[Stored items]
::::::::::

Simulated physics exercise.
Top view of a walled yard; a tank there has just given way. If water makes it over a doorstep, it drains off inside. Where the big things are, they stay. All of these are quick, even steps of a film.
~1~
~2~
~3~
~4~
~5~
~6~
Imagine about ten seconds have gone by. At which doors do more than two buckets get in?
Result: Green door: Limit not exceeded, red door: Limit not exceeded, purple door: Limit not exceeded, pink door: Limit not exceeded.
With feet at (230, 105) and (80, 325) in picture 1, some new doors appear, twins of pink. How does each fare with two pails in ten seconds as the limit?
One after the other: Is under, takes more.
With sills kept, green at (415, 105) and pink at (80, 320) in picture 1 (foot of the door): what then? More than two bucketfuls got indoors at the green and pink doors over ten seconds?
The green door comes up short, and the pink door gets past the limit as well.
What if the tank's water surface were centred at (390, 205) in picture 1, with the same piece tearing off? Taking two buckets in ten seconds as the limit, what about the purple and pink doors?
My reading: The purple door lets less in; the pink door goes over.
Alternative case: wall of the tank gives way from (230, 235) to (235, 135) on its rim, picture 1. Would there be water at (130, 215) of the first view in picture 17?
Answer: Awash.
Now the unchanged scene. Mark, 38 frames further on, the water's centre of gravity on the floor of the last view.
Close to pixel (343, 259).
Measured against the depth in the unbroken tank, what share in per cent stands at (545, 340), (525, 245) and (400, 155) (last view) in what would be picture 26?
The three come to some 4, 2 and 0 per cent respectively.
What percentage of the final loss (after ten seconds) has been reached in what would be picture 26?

::::::::::

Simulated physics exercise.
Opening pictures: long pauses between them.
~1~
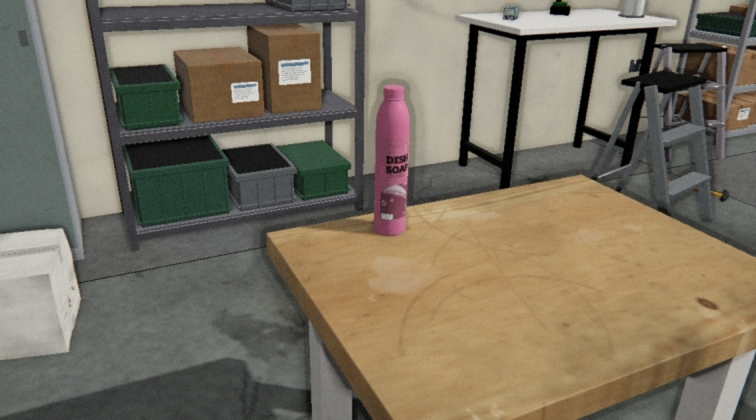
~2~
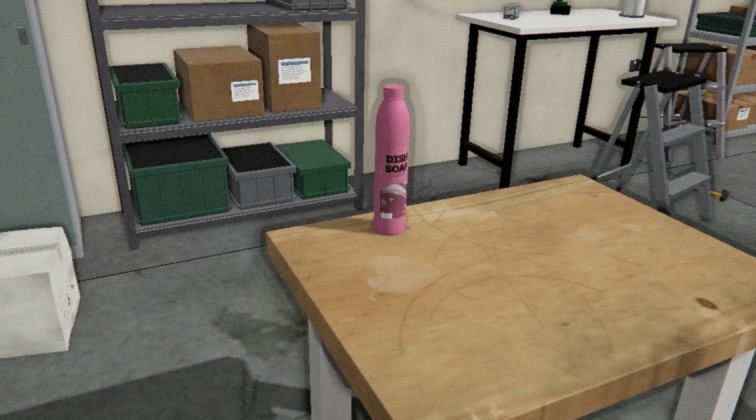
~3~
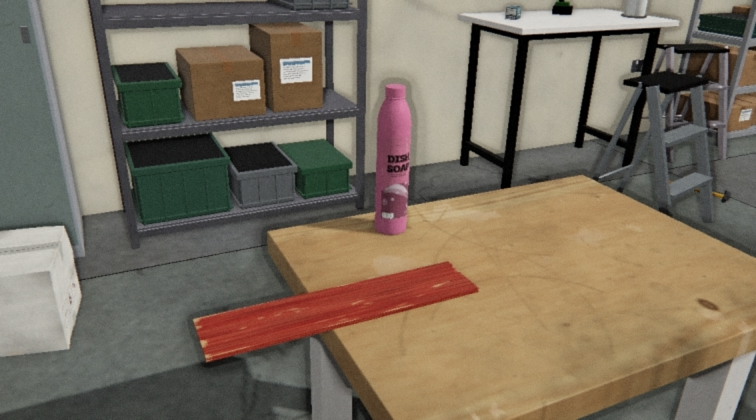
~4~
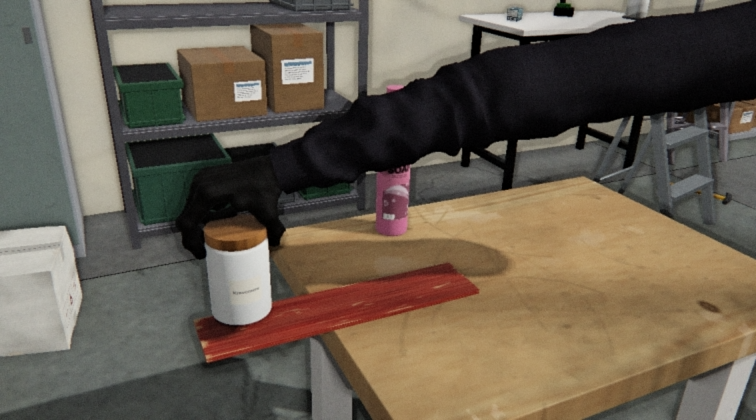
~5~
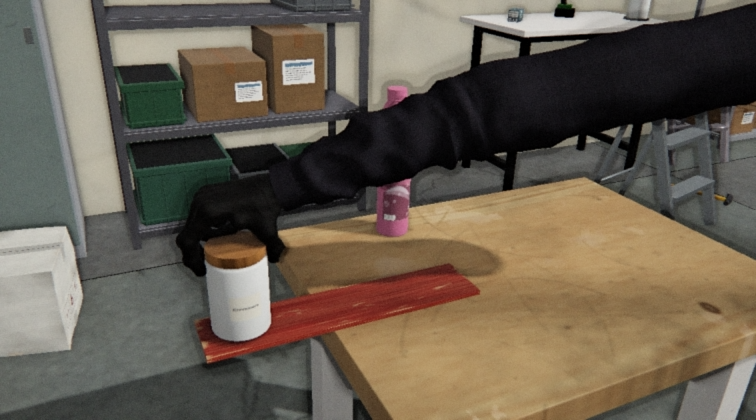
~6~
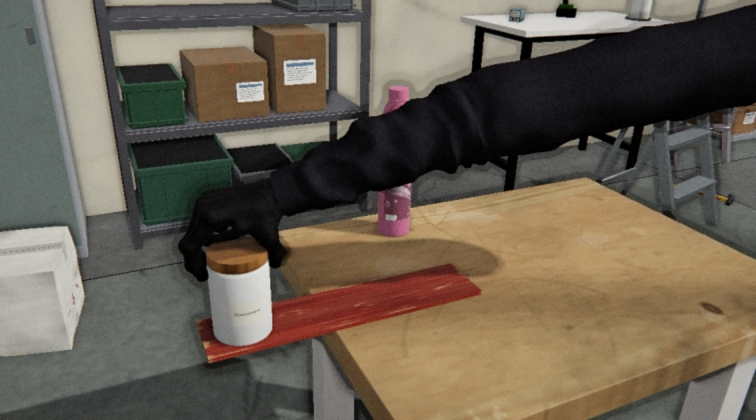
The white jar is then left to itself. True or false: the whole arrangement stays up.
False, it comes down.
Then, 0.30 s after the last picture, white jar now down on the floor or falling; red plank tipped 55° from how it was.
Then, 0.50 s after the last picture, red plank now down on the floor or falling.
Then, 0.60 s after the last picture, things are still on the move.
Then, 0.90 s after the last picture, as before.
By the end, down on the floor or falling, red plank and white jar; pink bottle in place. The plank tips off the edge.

::::::::::

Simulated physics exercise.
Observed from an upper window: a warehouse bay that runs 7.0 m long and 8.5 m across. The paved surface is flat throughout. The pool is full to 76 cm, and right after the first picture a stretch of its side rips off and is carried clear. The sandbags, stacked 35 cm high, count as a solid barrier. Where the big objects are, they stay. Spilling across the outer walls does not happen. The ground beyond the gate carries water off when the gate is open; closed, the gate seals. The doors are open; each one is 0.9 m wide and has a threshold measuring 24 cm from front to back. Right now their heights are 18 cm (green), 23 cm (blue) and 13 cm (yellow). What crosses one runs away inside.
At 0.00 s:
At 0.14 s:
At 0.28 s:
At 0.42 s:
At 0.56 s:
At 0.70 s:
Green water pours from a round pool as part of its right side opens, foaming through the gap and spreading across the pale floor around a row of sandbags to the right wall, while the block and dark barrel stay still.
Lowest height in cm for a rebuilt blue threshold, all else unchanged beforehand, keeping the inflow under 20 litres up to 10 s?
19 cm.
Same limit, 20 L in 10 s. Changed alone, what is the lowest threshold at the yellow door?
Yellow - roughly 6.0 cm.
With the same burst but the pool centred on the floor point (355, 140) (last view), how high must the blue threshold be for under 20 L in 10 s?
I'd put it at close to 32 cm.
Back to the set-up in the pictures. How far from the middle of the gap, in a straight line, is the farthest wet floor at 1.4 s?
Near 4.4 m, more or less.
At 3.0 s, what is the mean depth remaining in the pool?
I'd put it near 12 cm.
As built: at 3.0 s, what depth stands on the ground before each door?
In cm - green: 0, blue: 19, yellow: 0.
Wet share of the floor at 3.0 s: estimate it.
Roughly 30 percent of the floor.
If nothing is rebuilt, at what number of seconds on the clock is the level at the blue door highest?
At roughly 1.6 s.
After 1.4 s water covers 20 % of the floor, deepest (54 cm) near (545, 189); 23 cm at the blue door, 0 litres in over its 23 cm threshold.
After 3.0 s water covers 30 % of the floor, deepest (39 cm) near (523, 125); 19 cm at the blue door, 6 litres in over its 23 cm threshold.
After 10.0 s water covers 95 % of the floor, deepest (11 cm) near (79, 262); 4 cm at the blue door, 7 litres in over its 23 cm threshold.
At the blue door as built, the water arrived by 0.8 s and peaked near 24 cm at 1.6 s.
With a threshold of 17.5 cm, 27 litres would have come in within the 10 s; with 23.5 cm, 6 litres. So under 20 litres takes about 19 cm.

::::::::::

## Prompt
In the records above, collect each line with "inside".

## Expected answer
Top view of a walled yard; a tank there has just given way. If water makes it over a doorstep, it drains off inside. Where the big things are, they stay. All of these are quick, even steps of a film.
Observed from an upper window: a warehouse bay that runs 7.0 m long and 8.5 m across. The paved surface is flat throughout. The pool is full to 76 cm, and right after the first picture a stretch of its side rips off and is carried clear. The sandbags, stacked 35 cm high, count as a solid barrier. Where the big objects are, they stay. Spilling across the outer walls does not happen. The ground beyond the gate carries water off when the gate is open; closed, the gate seals. The doors are open; each one is 0.9 m wide and has a threshold measuring 24 cm from front to back. Right now their heights are 18 cm (green), 23 cm (blue) and 13 cm (yellow). What crosses one runs away inside.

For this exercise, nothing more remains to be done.